+++ Given information

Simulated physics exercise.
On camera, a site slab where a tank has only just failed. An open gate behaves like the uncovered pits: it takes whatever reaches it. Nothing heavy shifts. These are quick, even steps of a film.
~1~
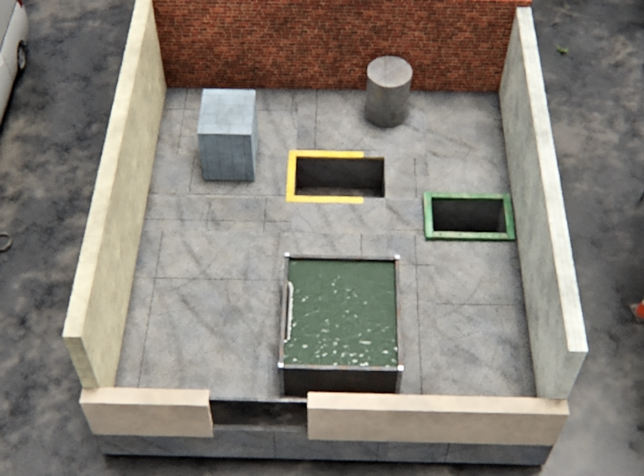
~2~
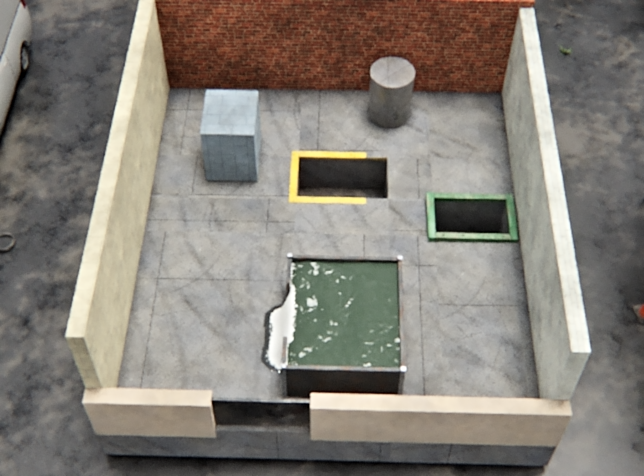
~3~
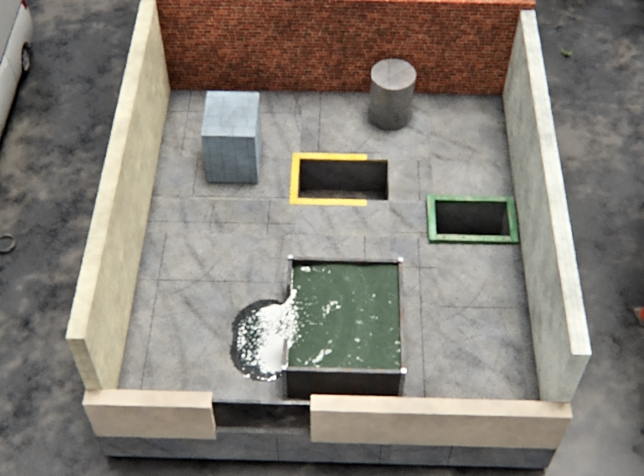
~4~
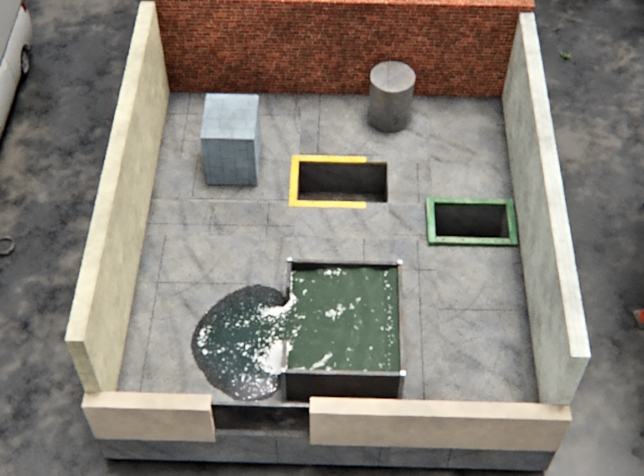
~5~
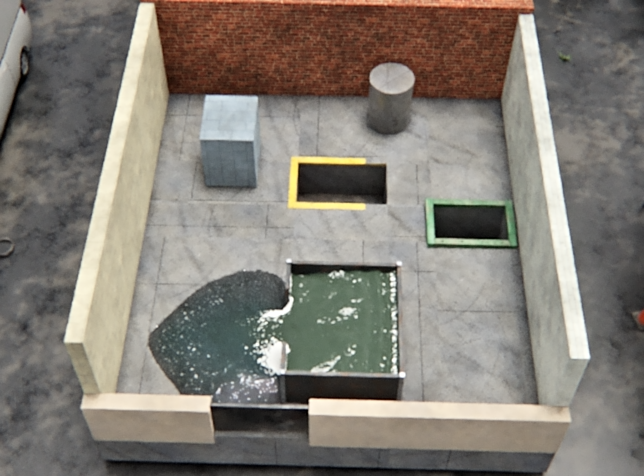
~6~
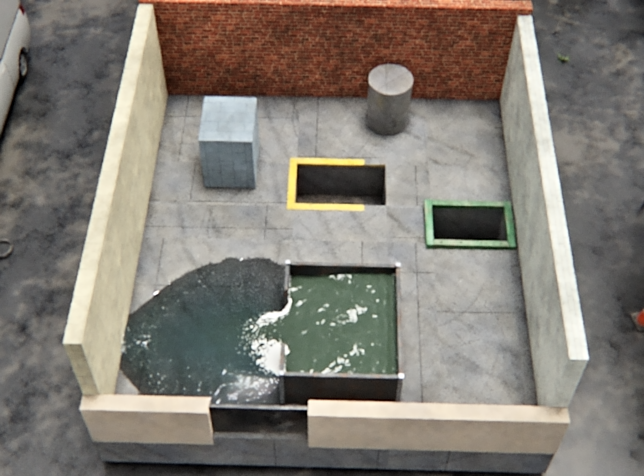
A square tank of dark green water bursts open on its left side and spills foaming water onto a grey paved slab, seen from high above. Low cream walls, a red brick back wall and a front gap enclose it, with a grey block, a cylinder and yellow- and green-rimmed pits behind. The dark puddle spreads leftward and backward towards the left wall as the tank's level drops.
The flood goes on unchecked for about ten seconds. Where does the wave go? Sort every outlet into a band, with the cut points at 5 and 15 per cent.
Final shares: The gate under 5 %; the green pit under 5 %; the yellow pit over 15 %.
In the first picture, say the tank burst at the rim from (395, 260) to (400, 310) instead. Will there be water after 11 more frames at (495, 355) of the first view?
My call: Swamped.
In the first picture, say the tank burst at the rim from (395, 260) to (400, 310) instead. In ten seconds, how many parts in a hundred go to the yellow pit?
Yellow takes 4 in a hundred.
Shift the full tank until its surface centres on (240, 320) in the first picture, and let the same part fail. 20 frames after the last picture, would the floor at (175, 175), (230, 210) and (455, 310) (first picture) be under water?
Okay, first one got wet, second one got wet, last one high and dry.
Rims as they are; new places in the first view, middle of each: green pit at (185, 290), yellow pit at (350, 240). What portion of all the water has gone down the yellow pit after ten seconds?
The yellow pit takes 2 per cent.
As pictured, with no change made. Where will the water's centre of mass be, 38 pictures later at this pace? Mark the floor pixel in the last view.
Around pixel (249, 262) of the last picture.
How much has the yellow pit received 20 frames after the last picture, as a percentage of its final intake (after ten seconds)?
Around 0 percent.
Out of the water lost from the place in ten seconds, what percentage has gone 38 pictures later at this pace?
It should be close to 25 percent by then.
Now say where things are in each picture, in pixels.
In the first frame, the water tank at (341, 313) is whole and still.
In the second frame, water pours out at (290, 328) and has run to (278, 310).
In the third frame, water pours out at (290, 332) and has run to (248, 311).
In the fourth frame, water pours out at (289, 334) and has run to (200, 329).
In the fifth frame, the front is at (157, 336), out from the gap at (289, 336).
In the sixth frame, the front is at (128, 323), out from the gap at (287, 337).
A moment on, water covers 20 % of the floor; the gate 0 %, the green pit 0 %, the yellow pit 0 %.
Next, water covers 25 % of the floor; the gate 0 %, the green pit 0 %, the yellow pit 0 %.
Then, water covers 35 % of the floor; the gate 0 %, the green pit 0 %, the yellow pit 0 %.
Later, water covers 65 % of the floor; the gate 0 %, the green pit 0 %, the yellow pit 4 %.
In the end, water covers 95 % of the floor; the gate 0 %, the green pit 0 %, the yellow pit 17 %.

++++++

__Instruction__: Write out again, exactly, the lines from the one holding "Now say where" through the end of the listing, with both ends included.

__Full output__:
Now say where things are in each picture, in pixels.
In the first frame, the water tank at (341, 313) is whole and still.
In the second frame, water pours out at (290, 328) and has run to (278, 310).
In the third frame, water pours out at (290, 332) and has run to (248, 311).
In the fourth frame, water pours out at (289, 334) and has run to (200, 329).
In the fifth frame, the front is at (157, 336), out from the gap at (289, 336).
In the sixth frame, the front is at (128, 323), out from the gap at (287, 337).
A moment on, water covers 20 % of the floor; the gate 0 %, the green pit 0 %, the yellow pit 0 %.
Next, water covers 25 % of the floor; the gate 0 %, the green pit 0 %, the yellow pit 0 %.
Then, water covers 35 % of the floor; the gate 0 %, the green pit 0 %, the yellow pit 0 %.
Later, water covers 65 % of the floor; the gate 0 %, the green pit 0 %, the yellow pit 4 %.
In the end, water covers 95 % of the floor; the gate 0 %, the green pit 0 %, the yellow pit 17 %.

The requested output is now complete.